| Task brief |
Examine the entries and show every line in which the word "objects" is found.

| Records for the exercise |
····················
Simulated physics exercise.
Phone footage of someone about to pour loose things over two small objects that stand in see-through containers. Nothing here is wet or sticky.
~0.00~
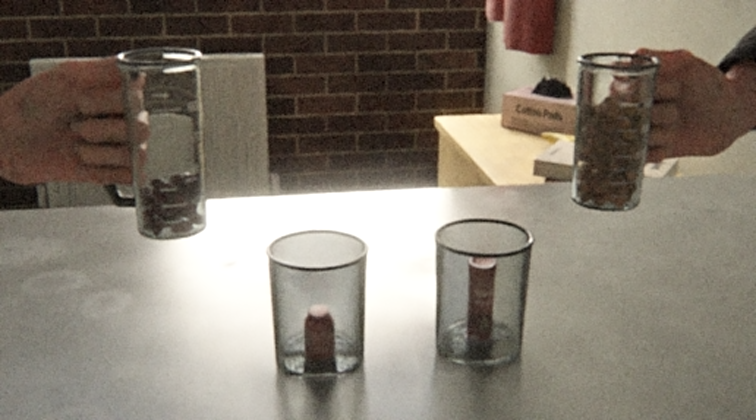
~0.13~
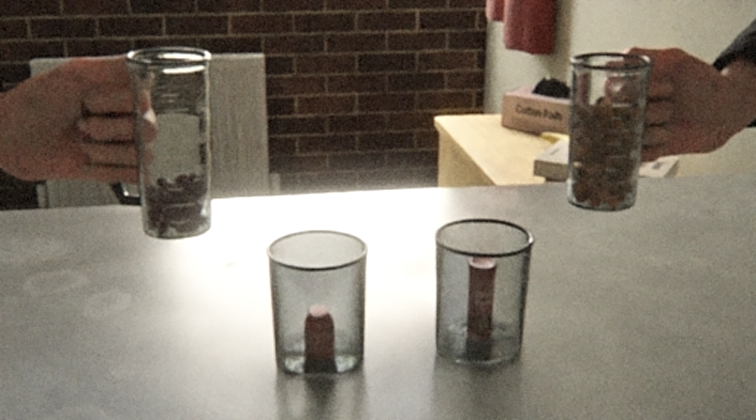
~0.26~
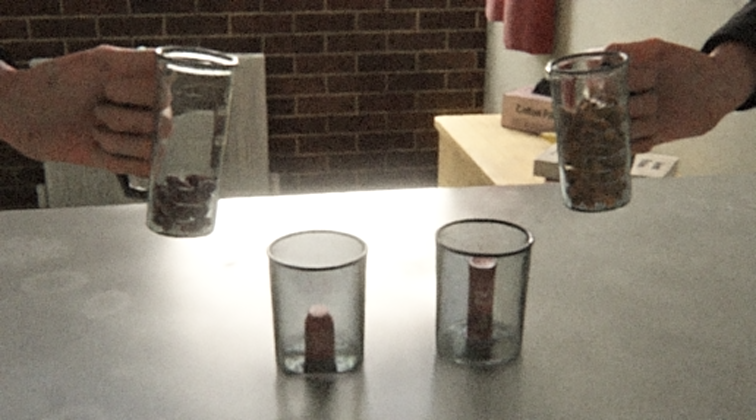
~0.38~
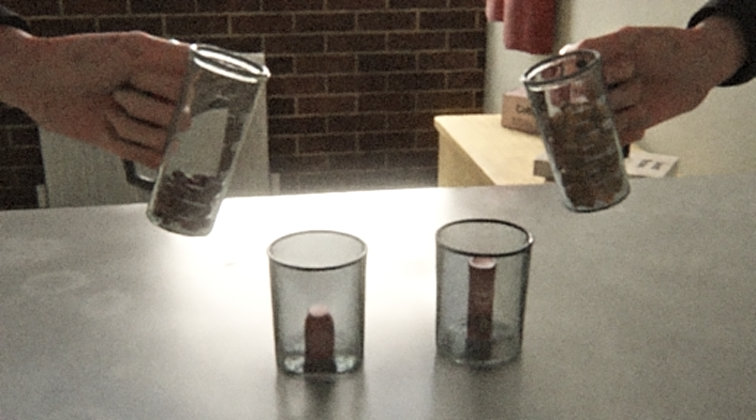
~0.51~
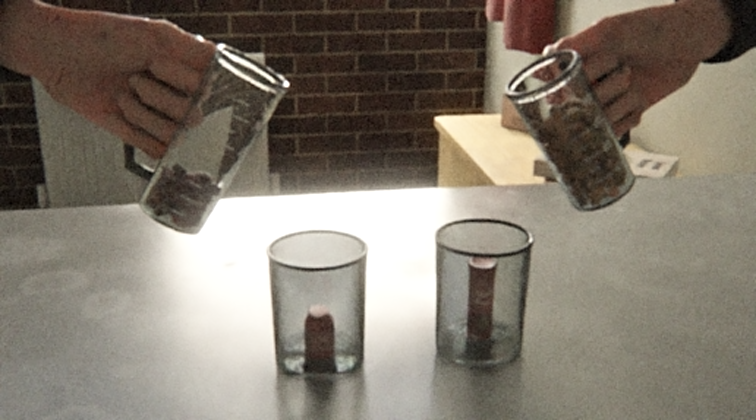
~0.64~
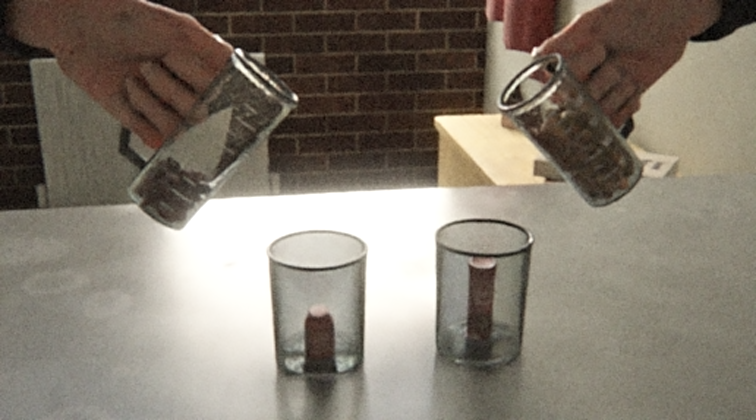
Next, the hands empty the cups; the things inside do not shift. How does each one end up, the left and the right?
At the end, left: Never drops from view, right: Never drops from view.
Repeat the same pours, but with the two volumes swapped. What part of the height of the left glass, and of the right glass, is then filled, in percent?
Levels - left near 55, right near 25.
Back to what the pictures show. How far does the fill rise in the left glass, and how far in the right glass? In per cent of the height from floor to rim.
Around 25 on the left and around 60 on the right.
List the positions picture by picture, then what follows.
····················
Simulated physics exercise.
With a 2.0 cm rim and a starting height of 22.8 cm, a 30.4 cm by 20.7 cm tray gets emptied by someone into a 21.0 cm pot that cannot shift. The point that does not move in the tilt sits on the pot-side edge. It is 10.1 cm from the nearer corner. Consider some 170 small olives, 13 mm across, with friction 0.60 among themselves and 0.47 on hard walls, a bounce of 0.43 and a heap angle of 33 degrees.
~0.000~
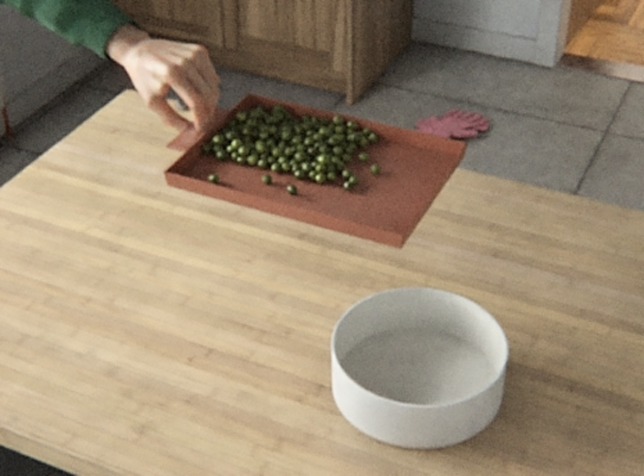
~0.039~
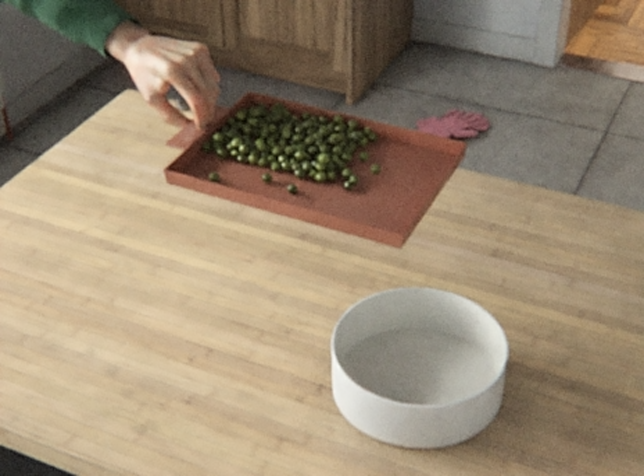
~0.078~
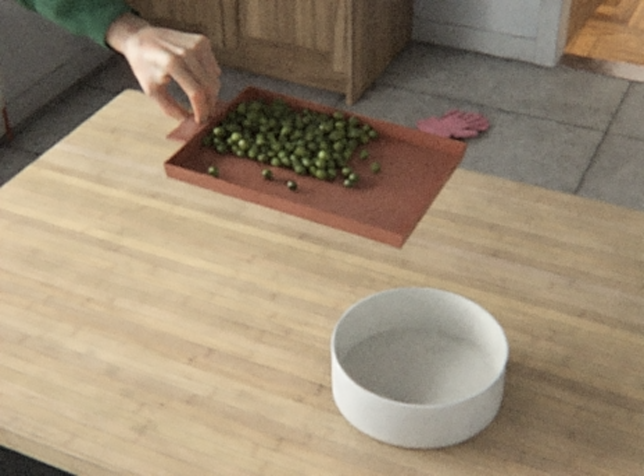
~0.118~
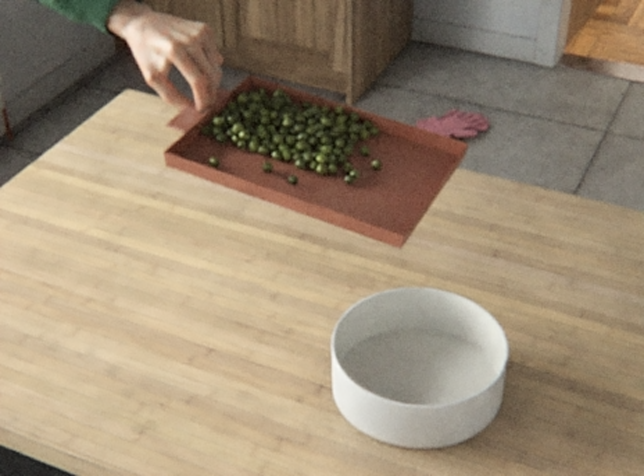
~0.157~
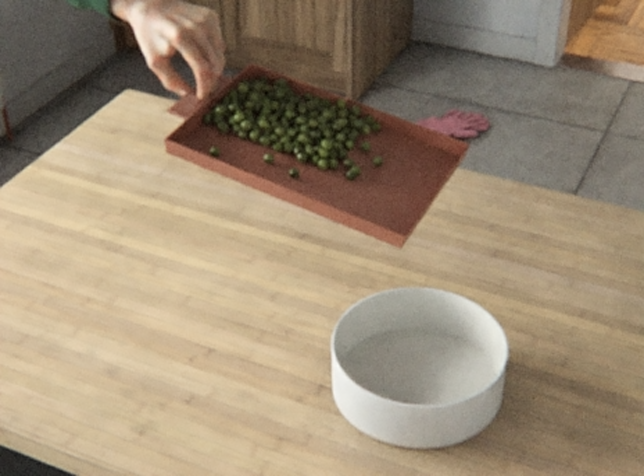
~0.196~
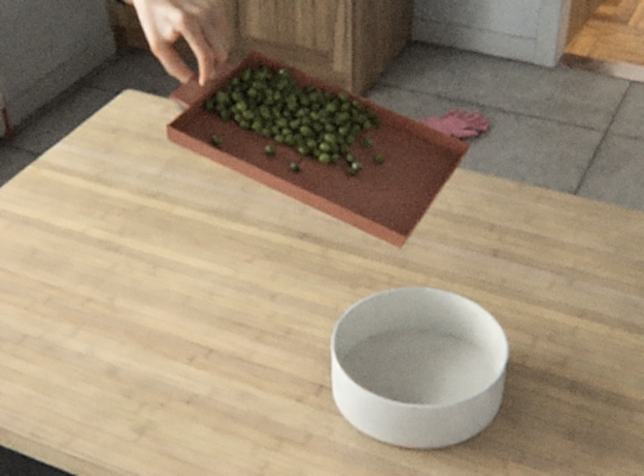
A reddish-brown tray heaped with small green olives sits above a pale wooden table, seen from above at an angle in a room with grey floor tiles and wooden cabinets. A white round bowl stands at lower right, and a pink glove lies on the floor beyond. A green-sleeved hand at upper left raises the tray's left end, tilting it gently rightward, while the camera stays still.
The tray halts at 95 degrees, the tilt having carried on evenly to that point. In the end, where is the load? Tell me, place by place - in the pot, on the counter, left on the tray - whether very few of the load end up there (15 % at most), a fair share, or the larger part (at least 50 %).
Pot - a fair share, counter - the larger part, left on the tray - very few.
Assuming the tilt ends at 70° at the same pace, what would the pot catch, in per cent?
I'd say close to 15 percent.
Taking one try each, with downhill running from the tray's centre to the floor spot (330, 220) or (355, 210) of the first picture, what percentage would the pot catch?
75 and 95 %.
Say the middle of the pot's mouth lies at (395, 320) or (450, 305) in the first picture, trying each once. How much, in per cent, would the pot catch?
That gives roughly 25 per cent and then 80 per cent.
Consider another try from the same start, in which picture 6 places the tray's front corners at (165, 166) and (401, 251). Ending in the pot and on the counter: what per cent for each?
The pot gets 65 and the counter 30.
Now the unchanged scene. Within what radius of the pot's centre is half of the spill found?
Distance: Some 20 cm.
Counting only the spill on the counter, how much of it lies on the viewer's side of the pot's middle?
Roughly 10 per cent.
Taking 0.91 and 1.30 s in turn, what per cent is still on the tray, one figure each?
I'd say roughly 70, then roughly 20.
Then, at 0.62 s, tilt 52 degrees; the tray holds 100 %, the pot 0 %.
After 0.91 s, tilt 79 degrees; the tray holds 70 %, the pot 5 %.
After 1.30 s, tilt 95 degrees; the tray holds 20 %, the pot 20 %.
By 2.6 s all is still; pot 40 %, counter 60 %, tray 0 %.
····················
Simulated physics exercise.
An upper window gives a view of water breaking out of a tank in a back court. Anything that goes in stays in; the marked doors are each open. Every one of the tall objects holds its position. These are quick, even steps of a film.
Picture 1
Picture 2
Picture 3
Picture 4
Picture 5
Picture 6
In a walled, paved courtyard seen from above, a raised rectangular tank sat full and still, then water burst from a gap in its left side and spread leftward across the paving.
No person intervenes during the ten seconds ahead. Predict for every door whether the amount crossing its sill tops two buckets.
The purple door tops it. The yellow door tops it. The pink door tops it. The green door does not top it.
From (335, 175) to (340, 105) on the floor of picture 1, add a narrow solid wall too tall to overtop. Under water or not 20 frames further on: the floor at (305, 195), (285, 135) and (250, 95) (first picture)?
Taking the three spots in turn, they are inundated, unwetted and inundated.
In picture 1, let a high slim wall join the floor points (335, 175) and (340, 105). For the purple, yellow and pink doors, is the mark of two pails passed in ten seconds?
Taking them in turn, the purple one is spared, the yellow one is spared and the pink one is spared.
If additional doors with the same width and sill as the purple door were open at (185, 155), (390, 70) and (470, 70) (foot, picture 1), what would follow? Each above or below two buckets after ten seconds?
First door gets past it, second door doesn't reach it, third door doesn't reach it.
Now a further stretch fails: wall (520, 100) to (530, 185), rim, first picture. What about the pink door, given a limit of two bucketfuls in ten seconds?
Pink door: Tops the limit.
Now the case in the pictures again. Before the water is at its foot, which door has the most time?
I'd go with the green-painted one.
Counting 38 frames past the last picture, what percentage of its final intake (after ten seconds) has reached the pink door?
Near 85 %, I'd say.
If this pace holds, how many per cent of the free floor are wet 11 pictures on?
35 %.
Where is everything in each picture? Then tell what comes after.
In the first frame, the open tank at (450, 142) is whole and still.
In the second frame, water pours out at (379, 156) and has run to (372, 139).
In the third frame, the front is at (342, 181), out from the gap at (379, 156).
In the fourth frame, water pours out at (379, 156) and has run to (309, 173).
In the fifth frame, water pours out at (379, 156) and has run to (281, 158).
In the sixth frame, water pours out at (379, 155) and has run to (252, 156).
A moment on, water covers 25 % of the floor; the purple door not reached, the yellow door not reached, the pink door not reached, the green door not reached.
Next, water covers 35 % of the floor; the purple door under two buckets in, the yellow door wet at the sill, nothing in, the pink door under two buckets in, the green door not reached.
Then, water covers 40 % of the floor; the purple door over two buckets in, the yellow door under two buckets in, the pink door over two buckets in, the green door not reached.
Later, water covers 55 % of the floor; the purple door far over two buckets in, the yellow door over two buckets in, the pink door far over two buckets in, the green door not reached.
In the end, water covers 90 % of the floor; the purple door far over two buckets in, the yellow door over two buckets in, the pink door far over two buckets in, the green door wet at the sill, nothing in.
····················
| Result of this task |
Phone footage of someone about to pour loose things over two small objects that stand in see-through containers. Nothing here is wet or sticky.
An upper window gives a view of water breaking out of a tank in a back court. Anything that goes in stays in; the marked doors are each open. Every one of the tall objects holds its position. These are quick, even steps of a film.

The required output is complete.